→ The data:
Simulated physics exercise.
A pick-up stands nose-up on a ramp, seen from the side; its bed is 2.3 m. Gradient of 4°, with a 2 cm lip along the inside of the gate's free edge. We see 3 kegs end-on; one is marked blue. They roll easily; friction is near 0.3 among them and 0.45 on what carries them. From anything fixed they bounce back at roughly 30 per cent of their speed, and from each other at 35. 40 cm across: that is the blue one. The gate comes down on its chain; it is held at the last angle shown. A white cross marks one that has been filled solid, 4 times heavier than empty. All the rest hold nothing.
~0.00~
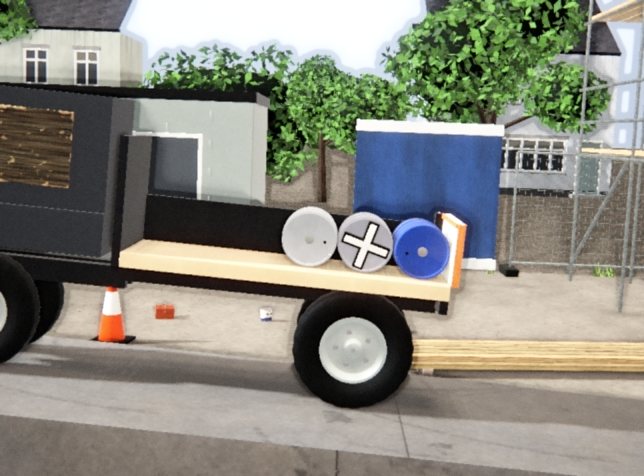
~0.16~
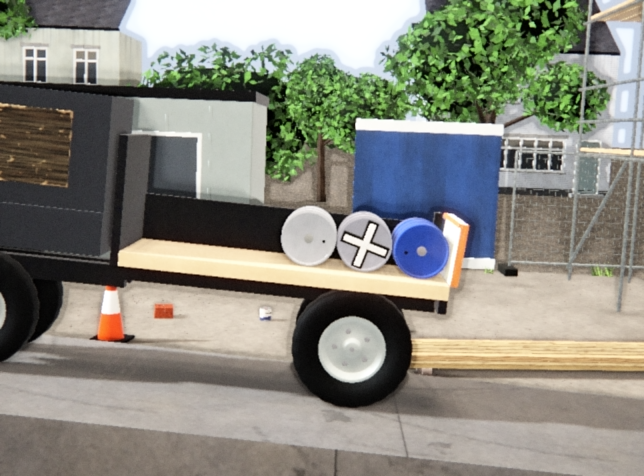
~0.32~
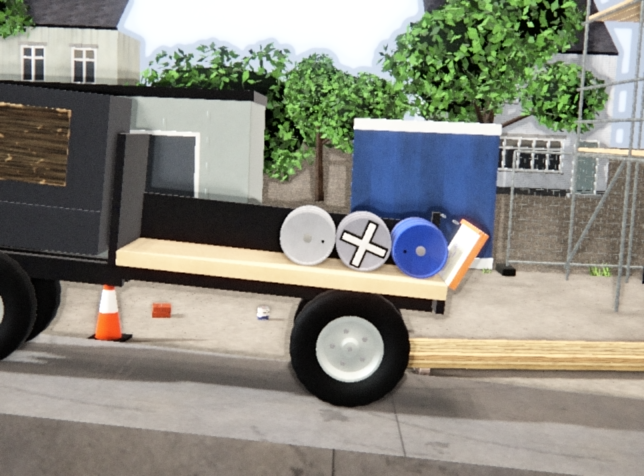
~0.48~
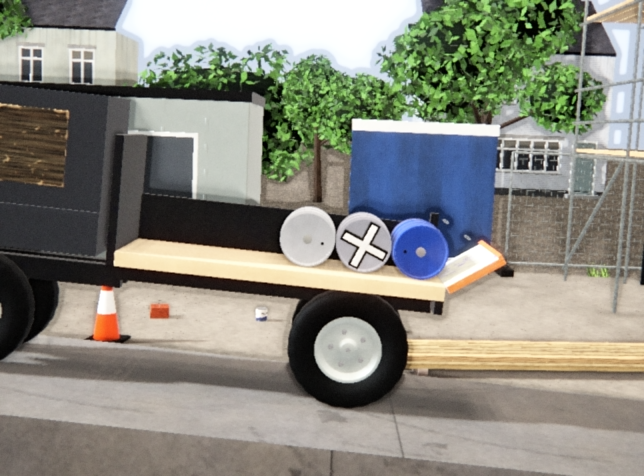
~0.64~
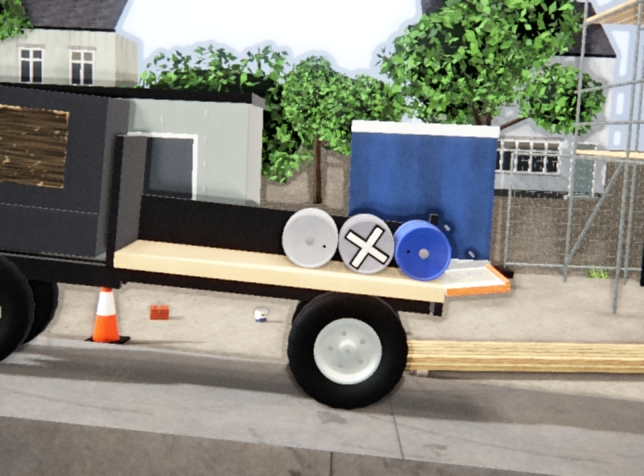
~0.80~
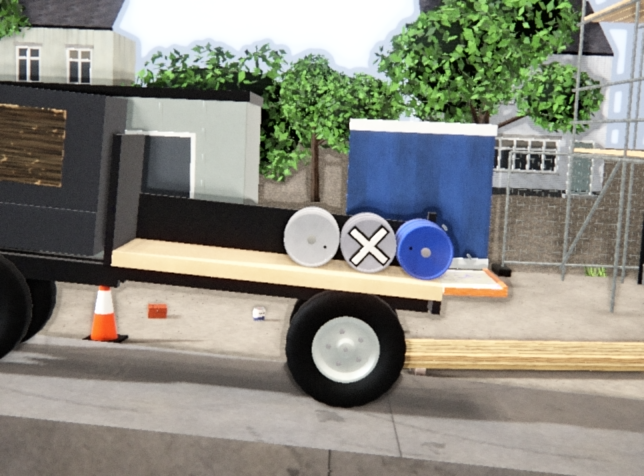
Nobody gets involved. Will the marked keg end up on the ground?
Result for blue - it comes off.
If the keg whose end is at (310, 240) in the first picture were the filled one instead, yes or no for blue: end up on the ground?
With that change, blue: It happens.
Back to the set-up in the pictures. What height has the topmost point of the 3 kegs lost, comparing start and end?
5 cm.
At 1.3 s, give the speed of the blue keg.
Roughly 0.3 m/s.
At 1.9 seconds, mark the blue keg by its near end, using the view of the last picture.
Around pixel (478, 256).
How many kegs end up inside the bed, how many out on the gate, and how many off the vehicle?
In that order: 1, 1, 1.
After 1.3 s, blue is on the gate, 5 cm past the hinge, rolling right; 0 out so far.
After 1.9 s, blue is on the gate, 25 cm past the hinge, rolling right; 0 out so far.
After 2.6 s, blue is dropping off the gate; 1 out so far.
At rest (5.0 s), blue is off the vehicle; 1 out so far.
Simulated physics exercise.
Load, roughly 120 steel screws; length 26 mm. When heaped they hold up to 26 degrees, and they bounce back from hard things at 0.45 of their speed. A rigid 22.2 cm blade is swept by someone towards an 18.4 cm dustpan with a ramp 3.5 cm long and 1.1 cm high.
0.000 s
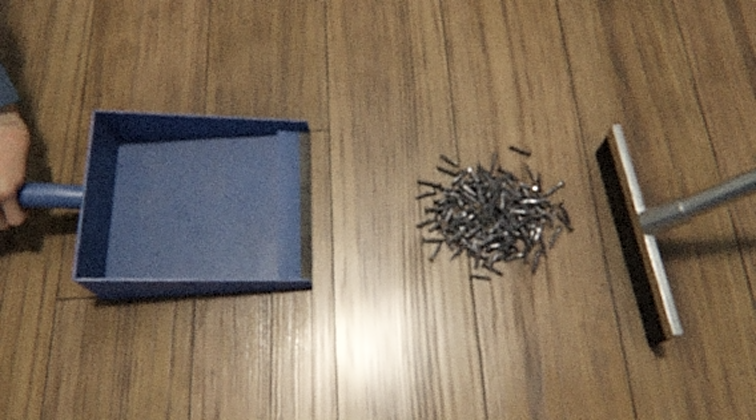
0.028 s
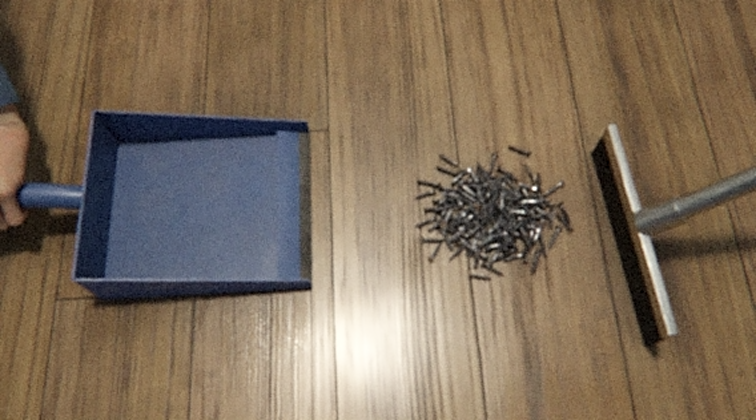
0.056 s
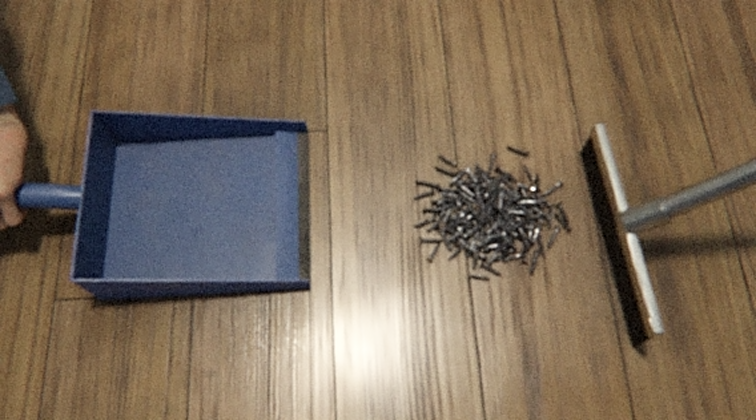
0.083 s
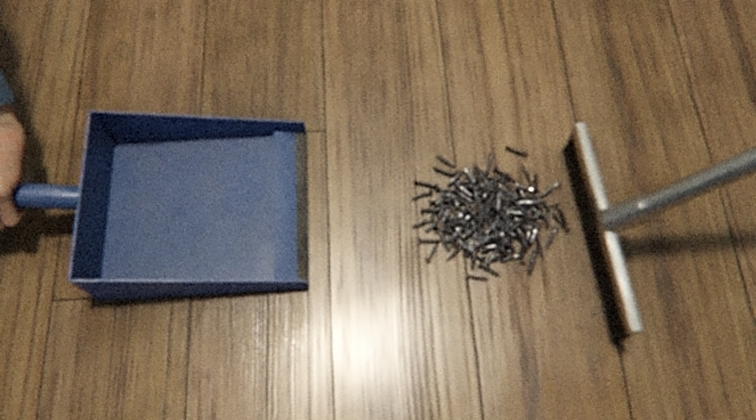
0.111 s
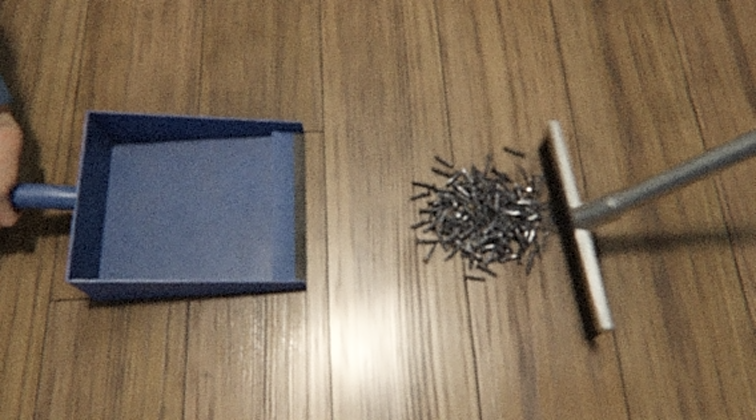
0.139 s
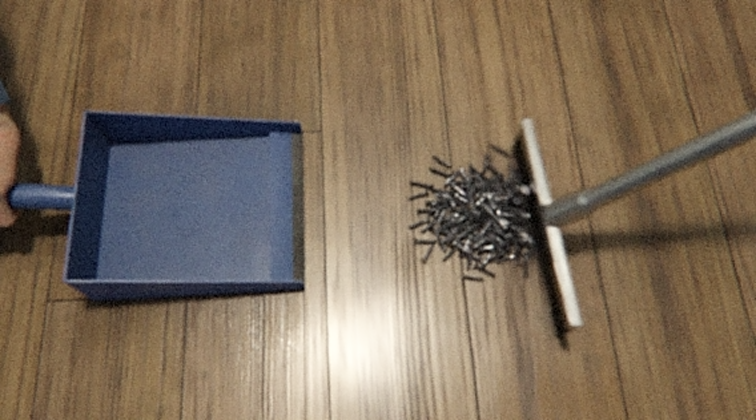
On a wooden floor, someone pushes a blade left into screws near a blue dustpan.
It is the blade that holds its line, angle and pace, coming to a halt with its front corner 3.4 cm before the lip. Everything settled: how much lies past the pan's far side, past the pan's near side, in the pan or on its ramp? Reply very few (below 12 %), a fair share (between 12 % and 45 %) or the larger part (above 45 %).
Past the pan's far side - very few; past the pan's near side - very few; in the pan or on its ramp - the larger part.
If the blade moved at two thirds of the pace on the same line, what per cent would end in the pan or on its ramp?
Near 25 %.
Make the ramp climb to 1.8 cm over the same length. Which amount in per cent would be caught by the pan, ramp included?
Something like 35 per cent, ramp included.
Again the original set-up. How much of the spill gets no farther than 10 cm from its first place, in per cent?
I'd say about 0 per cent.
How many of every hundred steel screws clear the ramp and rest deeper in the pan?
It comes to some 25 per cent.
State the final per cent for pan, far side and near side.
So it's far side at 0 percent, near side at 5 percent, and the pan at 55 percent.
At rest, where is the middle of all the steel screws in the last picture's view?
Centre at rest, approx.: (292, 211) px.
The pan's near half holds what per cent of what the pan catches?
Roughly 50 percent.
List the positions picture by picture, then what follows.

→ Exercise goal:
Exactly reproduce the lines that run from the line with "Again the original" through the last line of the records, inclusive.

→ Answer to the problem:
Again the original set-up. How much of the spill gets no farther than 10 cm from its first place, in per cent?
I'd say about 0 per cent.
How many of every hundred steel screws clear the ramp and rest deeper in the pan?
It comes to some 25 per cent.
State the final per cent for pan, far side and near side.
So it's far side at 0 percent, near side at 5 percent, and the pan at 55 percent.
At rest, where is the middle of all the steel screws in the last picture's view?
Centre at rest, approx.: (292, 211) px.
The pan's near half holds what per cent of what the pan catches?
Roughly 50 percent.
List the positions picture by picture, then what follows.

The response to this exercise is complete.